INSTRUCTIONS TO FOLLOW ->
Extract the complete listing and repeat it word for word.

DATA ->
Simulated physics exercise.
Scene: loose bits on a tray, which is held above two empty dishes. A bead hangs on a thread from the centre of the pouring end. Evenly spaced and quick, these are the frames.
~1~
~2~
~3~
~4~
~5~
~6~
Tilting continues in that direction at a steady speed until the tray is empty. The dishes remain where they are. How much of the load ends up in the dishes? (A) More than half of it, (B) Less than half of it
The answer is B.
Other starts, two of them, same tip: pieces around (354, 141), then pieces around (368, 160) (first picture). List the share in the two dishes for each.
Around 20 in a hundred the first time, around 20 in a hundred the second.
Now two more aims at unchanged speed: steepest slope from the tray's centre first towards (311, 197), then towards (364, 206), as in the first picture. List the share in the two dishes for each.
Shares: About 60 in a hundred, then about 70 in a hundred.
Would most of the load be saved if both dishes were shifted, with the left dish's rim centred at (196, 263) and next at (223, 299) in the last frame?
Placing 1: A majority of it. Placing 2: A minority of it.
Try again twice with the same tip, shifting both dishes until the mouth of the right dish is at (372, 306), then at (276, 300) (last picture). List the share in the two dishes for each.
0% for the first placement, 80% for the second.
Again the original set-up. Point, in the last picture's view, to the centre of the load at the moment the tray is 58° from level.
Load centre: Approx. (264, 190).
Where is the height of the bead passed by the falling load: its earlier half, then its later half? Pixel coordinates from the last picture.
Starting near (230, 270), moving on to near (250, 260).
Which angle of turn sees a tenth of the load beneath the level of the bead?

SOLUTION TO THE EXERCISE ->
Simulated physics exercise.
Scene: loose bits on a tray, which is held above two empty dishes. A bead hangs on a thread from the centre of the pouring end. Evenly spaced and quick, these are the frames.
~1~
~2~
~3~
~4~
~5~
~6~
Tilting continues in that direction at a steady speed until the tray is empty. The dishes remain where they are. How much of the load ends up in the dishes? (A) More than half of it, (B) Less than half of it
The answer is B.
Other starts, two of them, same tip: pieces around (354, 141), then pieces around (368, 160) (first picture). List the share in the two dishes for each.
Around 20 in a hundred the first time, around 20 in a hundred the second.
Now two more aims at unchanged speed: steepest slope from the tray's centre first towards (311, 197), then towards (364, 206), as in the first picture. List the share in the two dishes for each.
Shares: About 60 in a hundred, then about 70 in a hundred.
Would most of the load be saved if both dishes were shifted, with the left dish's rim centred at (196, 263) and next at (223, 299) in the last frame?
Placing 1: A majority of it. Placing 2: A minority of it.
Try again twice with the same tip, shifting both dishes until the mouth of the right dish is at (372, 306), then at (276, 300) (last picture). List the share in the two dishes for each.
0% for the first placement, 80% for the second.
Again the original set-up. Point, in the last picture's view, to the centre of the load at the moment the tray is 58° from level.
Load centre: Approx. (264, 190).
Where is the height of the bead passed by the falling load: its earlier half, then its later half? Pixel coordinates from the last picture.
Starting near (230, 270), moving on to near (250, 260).
Which angle of turn sees a tenth of the load beneath the level of the bead?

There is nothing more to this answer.